(Do this) Repeat the data word for word. Do not include the pictures.

>> Start Dataset section

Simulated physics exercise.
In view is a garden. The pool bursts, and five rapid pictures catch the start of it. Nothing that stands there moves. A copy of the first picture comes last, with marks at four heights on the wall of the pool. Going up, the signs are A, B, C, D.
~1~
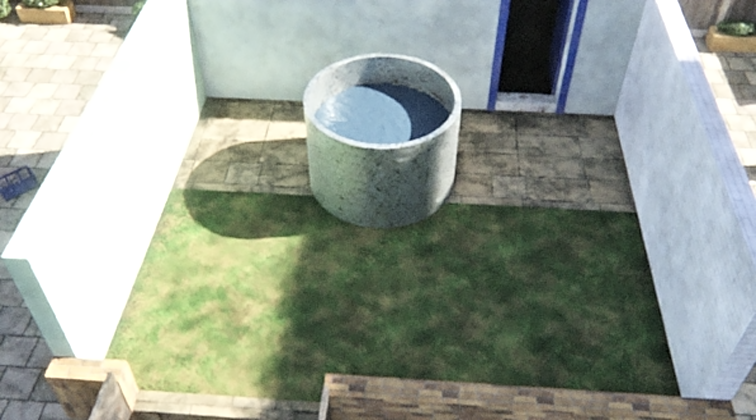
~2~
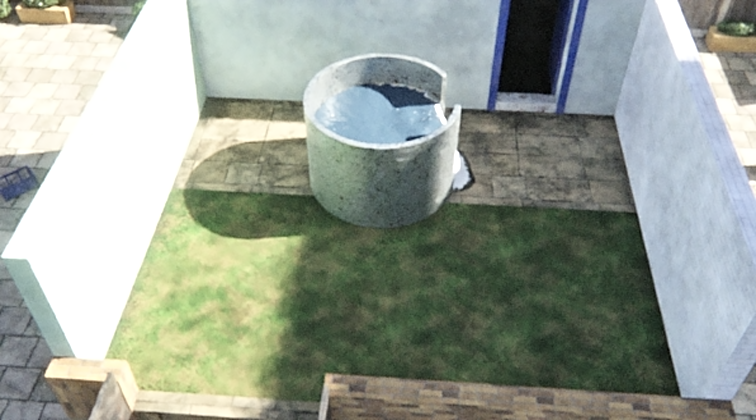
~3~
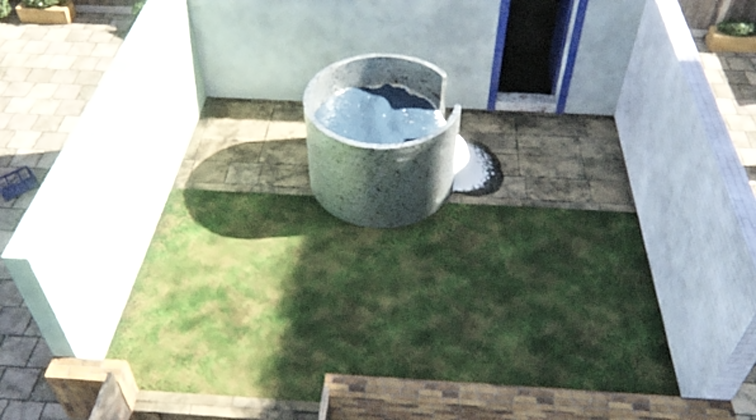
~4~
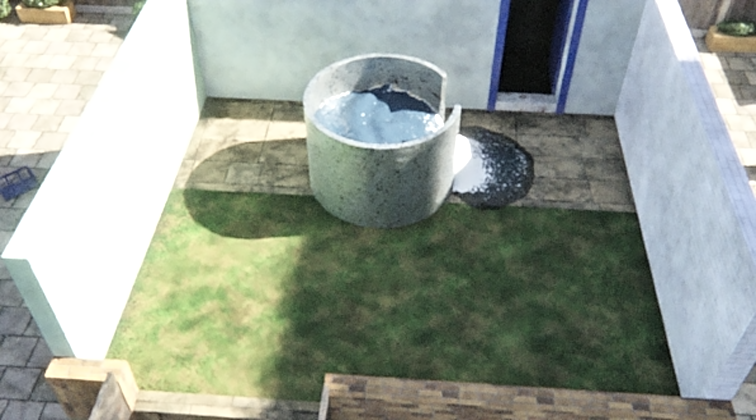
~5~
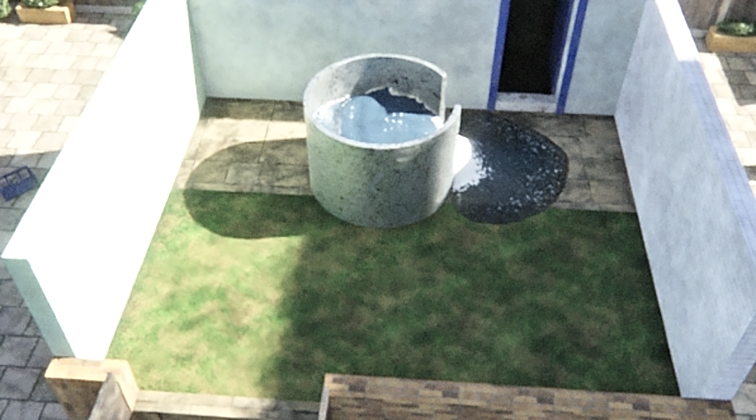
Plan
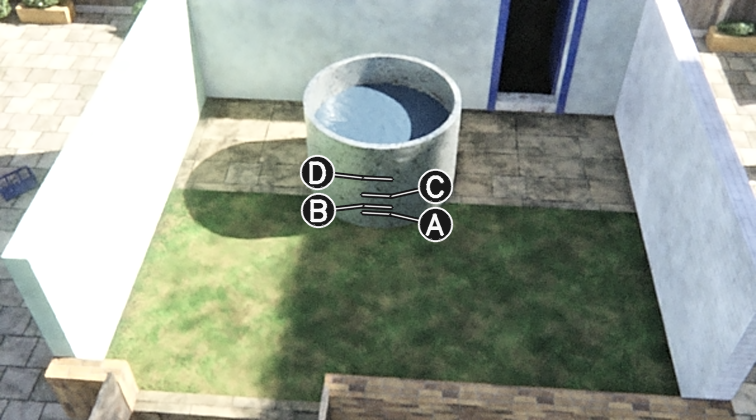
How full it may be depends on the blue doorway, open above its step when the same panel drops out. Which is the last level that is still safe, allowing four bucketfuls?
It is C.
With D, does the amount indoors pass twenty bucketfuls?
No, it does not.
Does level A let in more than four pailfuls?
No, not at all.
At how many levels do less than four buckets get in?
Three.
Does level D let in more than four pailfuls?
Yes.
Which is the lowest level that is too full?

>> End Dataset section

(Complete answer)
Simulated physics exercise.
In view is a garden. The pool bursts, and five rapid pictures catch the start of it. Nothing that stands there moves. A copy of the first picture comes last, with marks at four heights on the wall of the pool. Going up, the signs are A, B, C, D.
~1~
~2~
~3~
~4~
~5~
Plan
How full it may be depends on the blue doorway, open above its step when the same panel drops out. Which is the last level that is still safe, allowing four bucketfuls?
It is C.
With D, does the amount indoors pass twenty bucketfuls?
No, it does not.
Does level A let in more than four pailfuls?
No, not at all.
At how many levels do less than four buckets get in?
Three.
Does level D let in more than four pailfuls?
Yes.
Which is the lowest level that is too full?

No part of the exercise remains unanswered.